[Dataset content]:
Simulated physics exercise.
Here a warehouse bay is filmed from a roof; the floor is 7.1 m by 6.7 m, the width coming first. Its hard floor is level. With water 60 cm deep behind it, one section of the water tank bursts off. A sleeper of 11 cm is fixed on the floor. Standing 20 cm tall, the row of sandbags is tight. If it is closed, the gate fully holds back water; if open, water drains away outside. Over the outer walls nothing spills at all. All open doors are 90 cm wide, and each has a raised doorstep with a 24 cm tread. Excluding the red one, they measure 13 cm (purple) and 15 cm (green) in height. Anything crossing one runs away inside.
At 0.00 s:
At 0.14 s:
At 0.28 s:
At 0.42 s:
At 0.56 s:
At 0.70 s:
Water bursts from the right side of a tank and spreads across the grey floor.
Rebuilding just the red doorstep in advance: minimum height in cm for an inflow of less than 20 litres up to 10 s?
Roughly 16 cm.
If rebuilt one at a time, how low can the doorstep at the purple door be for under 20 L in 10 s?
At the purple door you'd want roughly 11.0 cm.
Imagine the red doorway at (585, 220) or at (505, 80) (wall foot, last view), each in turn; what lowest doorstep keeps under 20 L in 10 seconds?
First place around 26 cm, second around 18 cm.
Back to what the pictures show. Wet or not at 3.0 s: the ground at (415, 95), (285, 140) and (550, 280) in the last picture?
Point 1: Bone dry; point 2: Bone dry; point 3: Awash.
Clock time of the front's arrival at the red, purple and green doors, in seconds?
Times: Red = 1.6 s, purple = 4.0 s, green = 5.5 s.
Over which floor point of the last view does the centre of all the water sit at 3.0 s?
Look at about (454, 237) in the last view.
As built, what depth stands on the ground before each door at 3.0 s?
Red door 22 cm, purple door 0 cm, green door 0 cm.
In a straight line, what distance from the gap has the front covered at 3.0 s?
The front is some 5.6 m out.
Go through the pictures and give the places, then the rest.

[Task to carry out]: Quote exactly what appears from the line containing "Over which floor" through the final line of the listing above, including both of those lines.

[The completed task]:
Over which floor point of the last view does the centre of all the water sit at 3.0 s?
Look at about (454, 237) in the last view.
As built, what depth stands on the ground before each door at 3.0 s?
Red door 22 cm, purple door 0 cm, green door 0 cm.
In a straight line, what distance from the gap has the front covered at 3.0 s?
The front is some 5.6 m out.
Go through the pictures and give the places, then the rest.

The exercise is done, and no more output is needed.